**INSTRUCTIONS TO FOLLOW**
Restate the listing below word for word, omitting any images.

● ● ●

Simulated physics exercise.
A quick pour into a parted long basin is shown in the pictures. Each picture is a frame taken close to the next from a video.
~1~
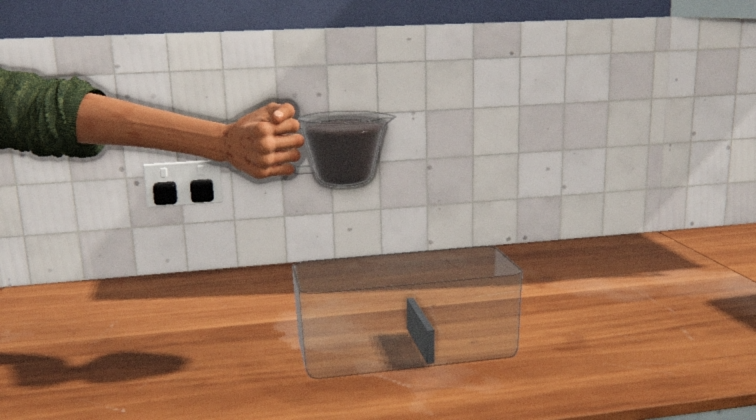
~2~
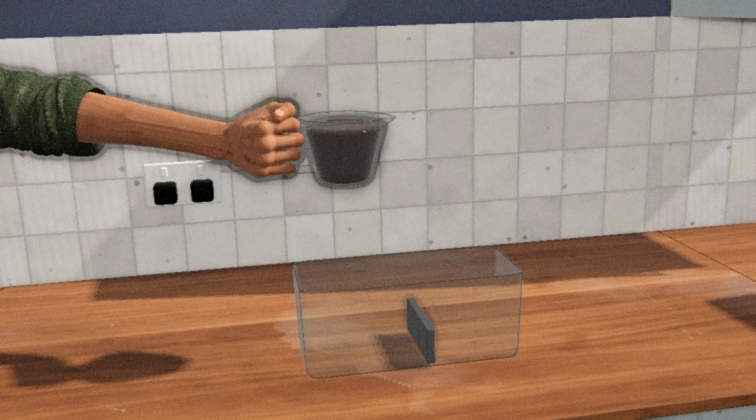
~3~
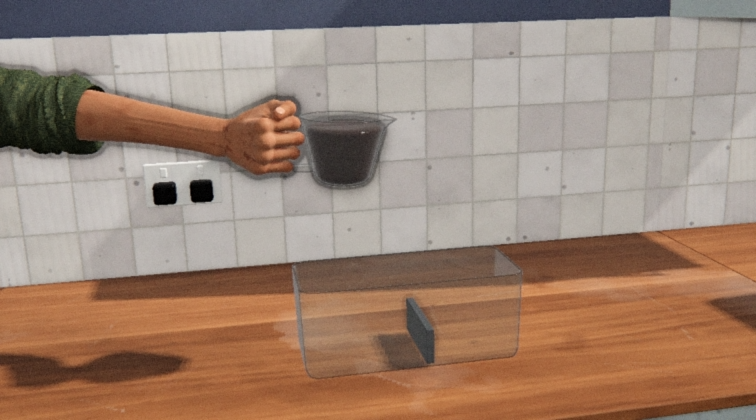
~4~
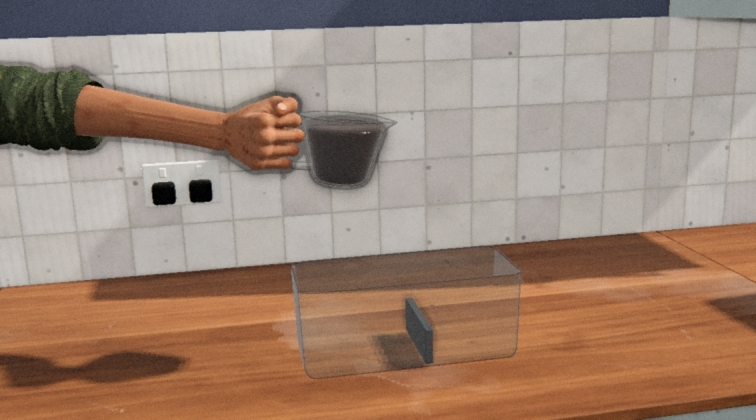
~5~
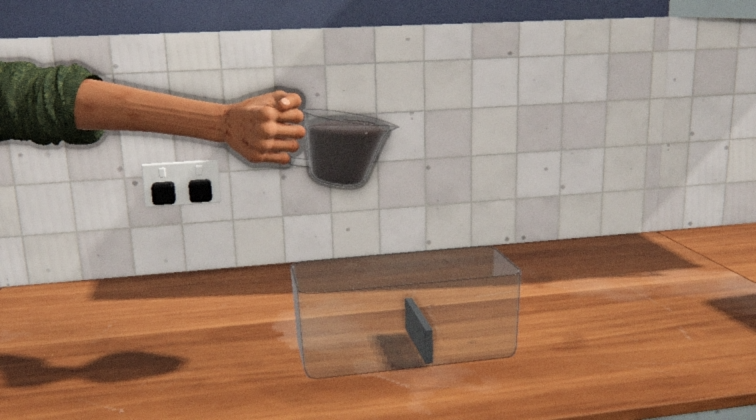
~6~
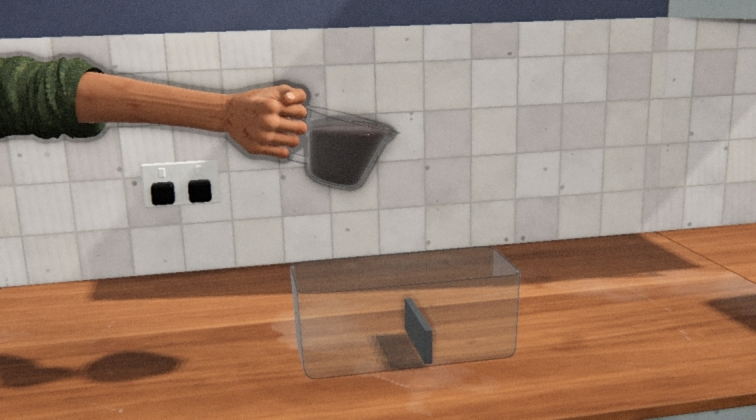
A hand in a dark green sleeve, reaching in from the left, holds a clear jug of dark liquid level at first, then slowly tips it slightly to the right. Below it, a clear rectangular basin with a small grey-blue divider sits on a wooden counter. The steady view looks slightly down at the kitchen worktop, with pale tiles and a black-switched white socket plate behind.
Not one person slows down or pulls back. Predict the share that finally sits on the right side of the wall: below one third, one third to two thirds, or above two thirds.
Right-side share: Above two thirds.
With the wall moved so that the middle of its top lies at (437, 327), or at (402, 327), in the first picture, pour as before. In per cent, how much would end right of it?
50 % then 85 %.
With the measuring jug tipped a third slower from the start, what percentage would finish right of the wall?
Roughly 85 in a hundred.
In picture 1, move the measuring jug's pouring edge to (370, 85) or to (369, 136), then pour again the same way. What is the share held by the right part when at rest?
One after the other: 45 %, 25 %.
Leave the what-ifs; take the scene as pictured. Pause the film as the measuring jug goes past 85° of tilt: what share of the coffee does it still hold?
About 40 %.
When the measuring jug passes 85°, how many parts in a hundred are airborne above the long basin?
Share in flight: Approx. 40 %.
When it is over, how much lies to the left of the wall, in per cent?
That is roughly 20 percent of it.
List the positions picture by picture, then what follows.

● ● ●

**TASK OUTPUT**
Simulated physics exercise.
A quick pour into a parted long basin is shown in the pictures. Each picture is a frame taken close to the next from a video.
~1~
~2~
~3~
~4~
~5~
~6~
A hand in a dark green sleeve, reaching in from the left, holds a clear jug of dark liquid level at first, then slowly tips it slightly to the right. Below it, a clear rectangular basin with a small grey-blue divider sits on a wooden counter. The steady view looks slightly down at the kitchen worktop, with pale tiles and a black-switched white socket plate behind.
Not one person slows down or pulls back. Predict the share that finally sits on the right side of the wall: below one third, one third to two thirds, or above two thirds.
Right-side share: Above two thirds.
With the wall moved so that the middle of its top lies at (437, 327), or at (402, 327), in the first picture, pour as before. In per cent, how much would end right of it?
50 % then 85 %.
With the measuring jug tipped a third slower from the start, what percentage would finish right of the wall?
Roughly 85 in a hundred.
In picture 1, move the measuring jug's pouring edge to (370, 85) or to (369, 136), then pour again the same way. What is the share held by the right part when at rest?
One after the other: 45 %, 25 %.
Leave the what-ifs; take the scene as pictured. Pause the film as the measuring jug goes past 85° of tilt: what share of the coffee does it still hold?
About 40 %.
When the measuring jug passes 85°, how many parts in a hundred are airborne above the long basin?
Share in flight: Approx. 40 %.
When it is over, how much lies to the left of the wall, in per cent?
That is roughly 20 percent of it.
List the positions picture by picture, then what follows.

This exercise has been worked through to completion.